[Collected data entries]
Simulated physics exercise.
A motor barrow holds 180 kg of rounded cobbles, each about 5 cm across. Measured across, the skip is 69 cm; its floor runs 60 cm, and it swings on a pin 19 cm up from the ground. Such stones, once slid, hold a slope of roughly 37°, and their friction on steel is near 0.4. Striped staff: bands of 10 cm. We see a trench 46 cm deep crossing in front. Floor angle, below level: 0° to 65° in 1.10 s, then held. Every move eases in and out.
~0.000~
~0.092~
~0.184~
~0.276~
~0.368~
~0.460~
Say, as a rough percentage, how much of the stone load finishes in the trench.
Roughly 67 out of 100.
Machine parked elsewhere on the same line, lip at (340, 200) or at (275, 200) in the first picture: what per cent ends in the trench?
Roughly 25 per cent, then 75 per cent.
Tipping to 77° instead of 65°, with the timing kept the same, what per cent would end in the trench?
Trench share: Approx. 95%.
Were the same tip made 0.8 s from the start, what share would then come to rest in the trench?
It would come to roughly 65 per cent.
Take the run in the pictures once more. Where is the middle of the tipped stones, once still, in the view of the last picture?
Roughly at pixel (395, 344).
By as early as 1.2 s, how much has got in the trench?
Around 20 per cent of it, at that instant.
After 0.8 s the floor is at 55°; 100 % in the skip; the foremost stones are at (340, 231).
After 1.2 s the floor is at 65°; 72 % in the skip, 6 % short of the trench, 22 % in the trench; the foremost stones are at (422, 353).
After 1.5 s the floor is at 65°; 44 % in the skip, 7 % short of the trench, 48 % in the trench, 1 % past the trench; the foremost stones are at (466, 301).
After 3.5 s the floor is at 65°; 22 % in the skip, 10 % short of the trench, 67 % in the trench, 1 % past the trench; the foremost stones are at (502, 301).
==
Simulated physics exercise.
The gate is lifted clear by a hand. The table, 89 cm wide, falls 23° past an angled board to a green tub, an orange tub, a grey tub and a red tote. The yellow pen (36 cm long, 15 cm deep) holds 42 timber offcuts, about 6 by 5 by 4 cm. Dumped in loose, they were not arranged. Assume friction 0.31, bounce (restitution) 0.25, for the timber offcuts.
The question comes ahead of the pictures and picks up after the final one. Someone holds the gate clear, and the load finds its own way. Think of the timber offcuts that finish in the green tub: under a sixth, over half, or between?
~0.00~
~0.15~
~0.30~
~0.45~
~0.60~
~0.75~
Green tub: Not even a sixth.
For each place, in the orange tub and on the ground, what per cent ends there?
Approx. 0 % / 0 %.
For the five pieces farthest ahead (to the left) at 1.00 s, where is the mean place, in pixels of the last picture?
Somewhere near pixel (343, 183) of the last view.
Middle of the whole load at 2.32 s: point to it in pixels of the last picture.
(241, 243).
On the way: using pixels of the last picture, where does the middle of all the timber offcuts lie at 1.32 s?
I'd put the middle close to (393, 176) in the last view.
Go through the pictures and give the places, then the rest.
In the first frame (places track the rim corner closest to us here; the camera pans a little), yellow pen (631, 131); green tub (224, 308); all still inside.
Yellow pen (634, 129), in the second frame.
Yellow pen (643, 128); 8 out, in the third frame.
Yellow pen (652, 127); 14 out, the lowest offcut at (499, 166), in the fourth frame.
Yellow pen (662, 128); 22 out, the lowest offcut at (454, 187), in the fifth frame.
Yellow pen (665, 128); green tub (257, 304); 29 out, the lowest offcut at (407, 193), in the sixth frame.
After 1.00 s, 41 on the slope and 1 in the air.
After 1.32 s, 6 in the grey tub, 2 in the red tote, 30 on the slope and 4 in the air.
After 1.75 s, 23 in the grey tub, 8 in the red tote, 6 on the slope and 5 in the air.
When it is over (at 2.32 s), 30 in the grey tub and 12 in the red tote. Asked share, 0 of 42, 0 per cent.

### Problem statement
Pull out every line above that holds the word "friction".

### Result of this task
A motor barrow holds 180 kg of rounded cobbles, each about 5 cm across. Measured across, the skip is 69 cm; its floor runs 60 cm, and it swings on a pin 19 cm up from the ground. Such stones, once slid, hold a slope of roughly 37°, and their friction on steel is near 0.4. Striped staff: bands of 10 cm. We see a trench 46 cm deep crossing in front. Floor angle, below level: 0° to 65° in 1.10 s, then held. Every move eases in and out.
The gate is lifted clear by a hand. The table, 89 cm wide, falls 23° past an angled board to a green tub, an orange tub, a grey tub and a red tote. The yellow pen (36 cm long, 15 cm deep) holds 42 timber offcuts, about 6 by 5 by 4 cm. Dumped in loose, they were not arranged. Assume friction 0.31, bounce (restitution) 0.25, for the timber offcuts.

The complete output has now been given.